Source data

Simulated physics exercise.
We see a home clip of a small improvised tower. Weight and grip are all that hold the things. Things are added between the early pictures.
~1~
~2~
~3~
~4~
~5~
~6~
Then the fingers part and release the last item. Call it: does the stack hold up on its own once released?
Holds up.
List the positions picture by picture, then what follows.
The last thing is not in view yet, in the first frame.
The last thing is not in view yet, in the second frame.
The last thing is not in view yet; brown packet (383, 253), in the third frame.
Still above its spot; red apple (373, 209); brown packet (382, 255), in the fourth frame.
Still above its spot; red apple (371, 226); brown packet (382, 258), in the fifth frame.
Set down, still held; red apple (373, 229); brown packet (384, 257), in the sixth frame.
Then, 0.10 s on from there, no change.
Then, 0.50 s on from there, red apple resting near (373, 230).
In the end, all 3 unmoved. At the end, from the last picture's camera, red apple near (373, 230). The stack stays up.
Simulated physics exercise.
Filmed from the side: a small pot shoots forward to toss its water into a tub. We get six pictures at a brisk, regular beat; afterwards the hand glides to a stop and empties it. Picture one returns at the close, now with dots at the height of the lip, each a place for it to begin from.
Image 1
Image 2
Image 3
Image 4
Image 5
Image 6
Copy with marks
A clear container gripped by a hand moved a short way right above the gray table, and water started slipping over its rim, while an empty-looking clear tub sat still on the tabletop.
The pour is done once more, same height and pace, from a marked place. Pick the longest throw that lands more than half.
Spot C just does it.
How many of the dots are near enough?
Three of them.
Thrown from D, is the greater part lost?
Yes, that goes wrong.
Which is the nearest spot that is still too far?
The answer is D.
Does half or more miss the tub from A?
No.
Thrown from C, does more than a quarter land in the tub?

● Exercise prompt
Report every line containing the word "Image" from the listing above.

● Answer to the exercise
Image 1
Image 2
Image 3
Image 4
Image 5
Image 6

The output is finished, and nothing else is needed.